— Requirement —
Restate the material word for word and leave out anything that is a picture.

— Provided data —
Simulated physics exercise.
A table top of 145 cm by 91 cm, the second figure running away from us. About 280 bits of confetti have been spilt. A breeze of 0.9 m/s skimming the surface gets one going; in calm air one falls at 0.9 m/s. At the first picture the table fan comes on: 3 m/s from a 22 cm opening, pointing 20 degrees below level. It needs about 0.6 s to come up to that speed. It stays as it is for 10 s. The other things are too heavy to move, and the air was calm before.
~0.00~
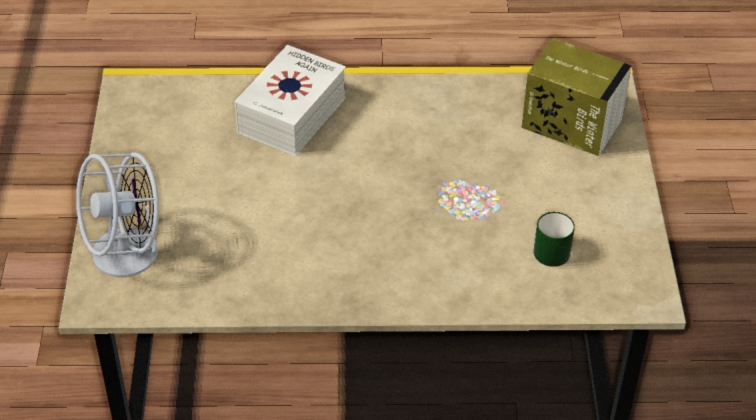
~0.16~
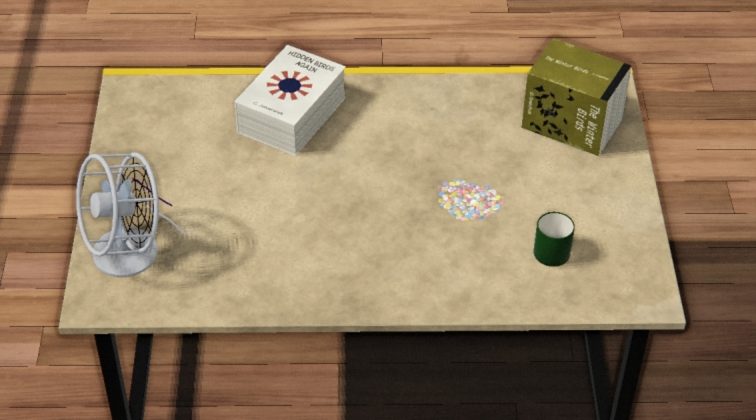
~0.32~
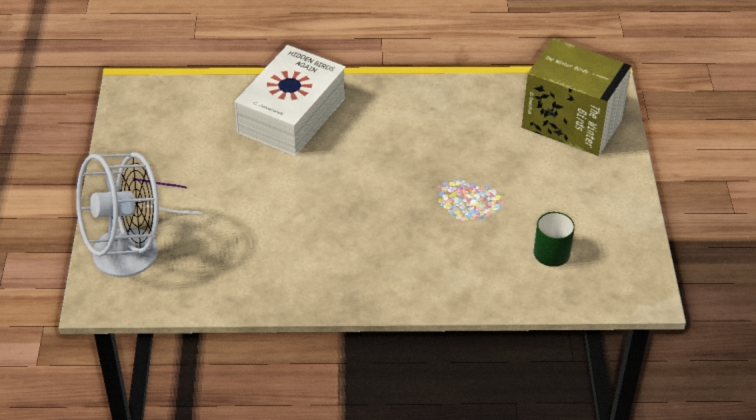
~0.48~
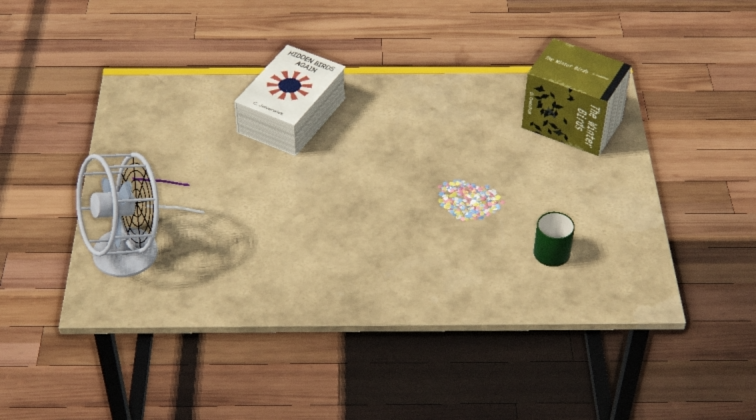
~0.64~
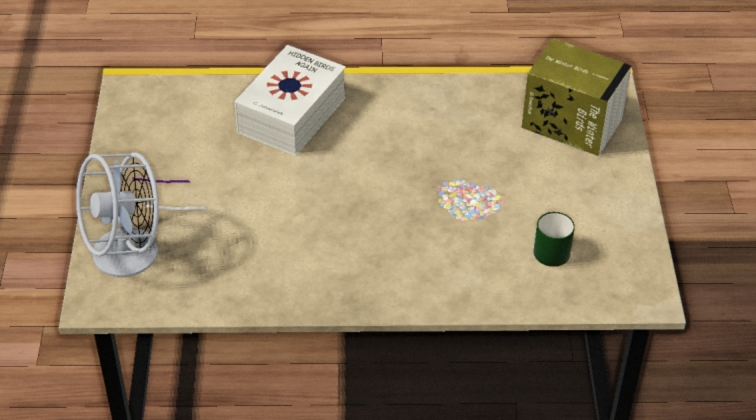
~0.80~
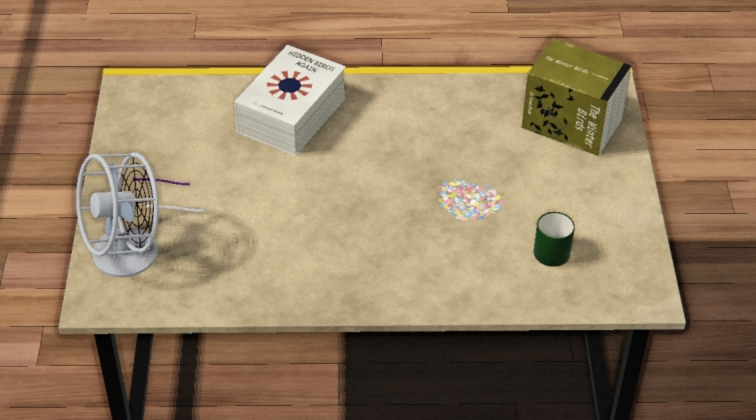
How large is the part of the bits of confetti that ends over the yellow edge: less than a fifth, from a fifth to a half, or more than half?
The share over the yellow edge is not even a fifth.
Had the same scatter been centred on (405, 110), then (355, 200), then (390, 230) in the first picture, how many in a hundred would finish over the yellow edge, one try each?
In turn about 70 %, 10 %, 0 %.
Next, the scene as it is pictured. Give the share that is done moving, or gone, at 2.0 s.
Some 100 per cent.
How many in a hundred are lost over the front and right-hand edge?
Roughly 0 % front, 100 % right-hand.
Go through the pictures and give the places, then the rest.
In the first frame, the middle of the bits of confetti is near (469, 204), none has stirred yet and the mouth of the table fan is at (117, 204).
In the second frame, the middle of the bits of confetti is near (469, 203), none has stirred yet and the yellow edge is centred on (368, 68).
In the third frame, the middle of the bits of confetti is near (469, 203), none has stirred yet, the top of a mug is at (556, 225) and the top of a book is at (580, 69).
In the fourth frame, the middle of the bits of confetti is near (469, 203) and none has stirred yet.
In the fifth frame, the middle of the bits of confetti is near (469, 203) and none has stirred yet.
In the sixth frame, the middle of the bits of confetti is near (469, 203) and none has stirred yet.
After 2.0 s, 0 % are over the yellow edge; 96 % have settled or left.
After 3.2 s, 0 % are over the yellow edge; 98 % have settled or left.
After 5.5 s, 0 % are over the yellow edge; 98 % have settled or left.
After 10.0 s, at the end, 0 % are over the yellow edge.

— Result for this task —
Simulated physics exercise.
A table top of 145 cm by 91 cm, the second figure running away from us. About 280 bits of confetti have been spilt. A breeze of 0.9 m/s skimming the surface gets one going; in calm air one falls at 0.9 m/s. At the first picture the table fan comes on: 3 m/s from a 22 cm opening, pointing 20 degrees below level. It needs about 0.6 s to come up to that speed. It stays as it is for 10 s. The other things are too heavy to move, and the air was calm before.
~0.00~
~0.16~
~0.32~
~0.48~
~0.64~
~0.80~
How large is the part of the bits of confetti that ends over the yellow edge: less than a fifth, from a fifth to a half, or more than half?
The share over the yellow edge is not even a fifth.
Had the same scatter been centred on (405, 110), then (355, 200), then (390, 230) in the first picture, how many in a hundred would finish over the yellow edge, one try each?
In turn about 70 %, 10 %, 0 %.
Next, the scene as it is pictured. Give the share that is done moving, or gone, at 2.0 s.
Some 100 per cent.
How many in a hundred are lost over the front and right-hand edge?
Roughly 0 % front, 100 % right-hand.
Go through the pictures and give the places, then the rest.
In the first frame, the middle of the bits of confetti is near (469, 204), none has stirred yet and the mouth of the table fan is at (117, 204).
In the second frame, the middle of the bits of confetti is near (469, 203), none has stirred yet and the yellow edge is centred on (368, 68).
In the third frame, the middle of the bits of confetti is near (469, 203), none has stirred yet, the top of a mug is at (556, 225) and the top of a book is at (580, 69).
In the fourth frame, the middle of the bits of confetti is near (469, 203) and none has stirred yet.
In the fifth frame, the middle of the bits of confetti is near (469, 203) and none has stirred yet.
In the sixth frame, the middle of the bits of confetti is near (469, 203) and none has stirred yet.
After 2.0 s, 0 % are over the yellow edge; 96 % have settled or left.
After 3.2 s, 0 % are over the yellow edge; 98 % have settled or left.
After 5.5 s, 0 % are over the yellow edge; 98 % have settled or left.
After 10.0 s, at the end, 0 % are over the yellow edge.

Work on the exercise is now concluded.